THE PROBLEM
Return every record verbatim.

□ □ □ □ □ □ □

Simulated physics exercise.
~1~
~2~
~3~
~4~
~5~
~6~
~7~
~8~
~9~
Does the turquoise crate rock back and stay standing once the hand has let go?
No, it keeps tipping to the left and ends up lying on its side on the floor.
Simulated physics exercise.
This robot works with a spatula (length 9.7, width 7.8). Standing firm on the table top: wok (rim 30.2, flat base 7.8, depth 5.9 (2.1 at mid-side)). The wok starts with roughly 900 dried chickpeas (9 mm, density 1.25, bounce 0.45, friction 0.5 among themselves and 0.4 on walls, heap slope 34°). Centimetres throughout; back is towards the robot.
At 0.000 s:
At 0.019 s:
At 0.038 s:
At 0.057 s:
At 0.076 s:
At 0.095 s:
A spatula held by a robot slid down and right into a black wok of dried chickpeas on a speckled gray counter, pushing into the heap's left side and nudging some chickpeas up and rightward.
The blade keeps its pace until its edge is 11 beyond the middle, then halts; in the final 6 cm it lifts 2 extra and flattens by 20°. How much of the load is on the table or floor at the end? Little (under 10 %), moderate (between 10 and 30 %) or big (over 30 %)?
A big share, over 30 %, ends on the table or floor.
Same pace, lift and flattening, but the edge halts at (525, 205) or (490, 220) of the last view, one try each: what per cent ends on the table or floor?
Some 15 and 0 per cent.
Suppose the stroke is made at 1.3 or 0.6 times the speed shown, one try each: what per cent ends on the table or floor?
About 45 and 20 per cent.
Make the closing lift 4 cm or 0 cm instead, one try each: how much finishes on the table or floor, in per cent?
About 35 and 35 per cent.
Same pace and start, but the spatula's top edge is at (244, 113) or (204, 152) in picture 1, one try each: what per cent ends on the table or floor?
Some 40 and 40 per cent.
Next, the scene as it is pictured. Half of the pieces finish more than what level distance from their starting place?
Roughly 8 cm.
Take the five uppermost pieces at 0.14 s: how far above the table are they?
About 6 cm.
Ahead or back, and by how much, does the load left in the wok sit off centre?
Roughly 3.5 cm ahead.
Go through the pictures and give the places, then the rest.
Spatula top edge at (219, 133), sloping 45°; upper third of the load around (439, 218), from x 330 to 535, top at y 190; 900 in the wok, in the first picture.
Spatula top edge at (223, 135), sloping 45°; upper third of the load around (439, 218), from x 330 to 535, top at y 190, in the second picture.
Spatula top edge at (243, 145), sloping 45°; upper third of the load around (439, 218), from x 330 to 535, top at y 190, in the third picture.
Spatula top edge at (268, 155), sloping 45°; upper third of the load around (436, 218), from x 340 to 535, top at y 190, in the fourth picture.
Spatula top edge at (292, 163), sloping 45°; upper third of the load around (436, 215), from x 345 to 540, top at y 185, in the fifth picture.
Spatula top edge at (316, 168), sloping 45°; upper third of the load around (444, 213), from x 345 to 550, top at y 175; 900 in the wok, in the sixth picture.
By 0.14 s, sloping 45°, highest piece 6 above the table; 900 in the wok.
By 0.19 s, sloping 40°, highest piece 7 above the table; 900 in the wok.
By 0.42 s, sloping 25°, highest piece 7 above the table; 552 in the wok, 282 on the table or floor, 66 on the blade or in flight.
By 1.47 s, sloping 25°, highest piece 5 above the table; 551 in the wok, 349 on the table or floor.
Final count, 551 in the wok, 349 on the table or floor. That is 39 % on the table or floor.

□ □ □ □ □ □ □

COMPLETED EXERCISE
Simulated physics exercise.
~1~
~2~
~3~
~4~
~5~
~6~
~7~
~8~
~9~
Does the turquoise crate rock back and stay standing once the hand has let go?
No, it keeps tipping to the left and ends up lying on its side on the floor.
Simulated physics exercise.
This robot works with a spatula (length 9.7, width 7.8). Standing firm on the table top: wok (rim 30.2, flat base 7.8, depth 5.9 (2.1 at mid-side)). The wok starts with roughly 900 dried chickpeas (9 mm, density 1.25, bounce 0.45, friction 0.5 among themselves and 0.4 on walls, heap slope 34°). Centimetres throughout; back is towards the robot.
At 0.000 s:
At 0.019 s:
At 0.038 s:
At 0.057 s:
At 0.076 s:
At 0.095 s:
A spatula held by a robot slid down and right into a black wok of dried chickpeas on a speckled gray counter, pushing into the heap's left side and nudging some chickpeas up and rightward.
The blade keeps its pace until its edge is 11 beyond the middle, then halts; in the final 6 cm it lifts 2 extra and flattens by 20°. How much of the load is on the table or floor at the end? Little (under 10 %), moderate (between 10 and 30 %) or big (over 30 %)?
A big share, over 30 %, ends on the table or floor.
Same pace, lift and flattening, but the edge halts at (525, 205) or (490, 220) of the last view, one try each: what per cent ends on the table or floor?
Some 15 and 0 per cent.
Suppose the stroke is made at 1.3 or 0.6 times the speed shown, one try each: what per cent ends on the table or floor?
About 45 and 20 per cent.
Make the closing lift 4 cm or 0 cm instead, one try each: how much finishes on the table or floor, in per cent?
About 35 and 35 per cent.
Same pace and start, but the spatula's top edge is at (244, 113) or (204, 152) in picture 1, one try each: what per cent ends on the table or floor?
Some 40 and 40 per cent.
Next, the scene as it is pictured. Half of the pieces finish more than what level distance from their starting place?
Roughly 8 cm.
Take the five uppermost pieces at 0.14 s: how far above the table are they?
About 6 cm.
Ahead or back, and by how much, does the load left in the wok sit off centre?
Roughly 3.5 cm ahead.
Go through the pictures and give the places, then the rest.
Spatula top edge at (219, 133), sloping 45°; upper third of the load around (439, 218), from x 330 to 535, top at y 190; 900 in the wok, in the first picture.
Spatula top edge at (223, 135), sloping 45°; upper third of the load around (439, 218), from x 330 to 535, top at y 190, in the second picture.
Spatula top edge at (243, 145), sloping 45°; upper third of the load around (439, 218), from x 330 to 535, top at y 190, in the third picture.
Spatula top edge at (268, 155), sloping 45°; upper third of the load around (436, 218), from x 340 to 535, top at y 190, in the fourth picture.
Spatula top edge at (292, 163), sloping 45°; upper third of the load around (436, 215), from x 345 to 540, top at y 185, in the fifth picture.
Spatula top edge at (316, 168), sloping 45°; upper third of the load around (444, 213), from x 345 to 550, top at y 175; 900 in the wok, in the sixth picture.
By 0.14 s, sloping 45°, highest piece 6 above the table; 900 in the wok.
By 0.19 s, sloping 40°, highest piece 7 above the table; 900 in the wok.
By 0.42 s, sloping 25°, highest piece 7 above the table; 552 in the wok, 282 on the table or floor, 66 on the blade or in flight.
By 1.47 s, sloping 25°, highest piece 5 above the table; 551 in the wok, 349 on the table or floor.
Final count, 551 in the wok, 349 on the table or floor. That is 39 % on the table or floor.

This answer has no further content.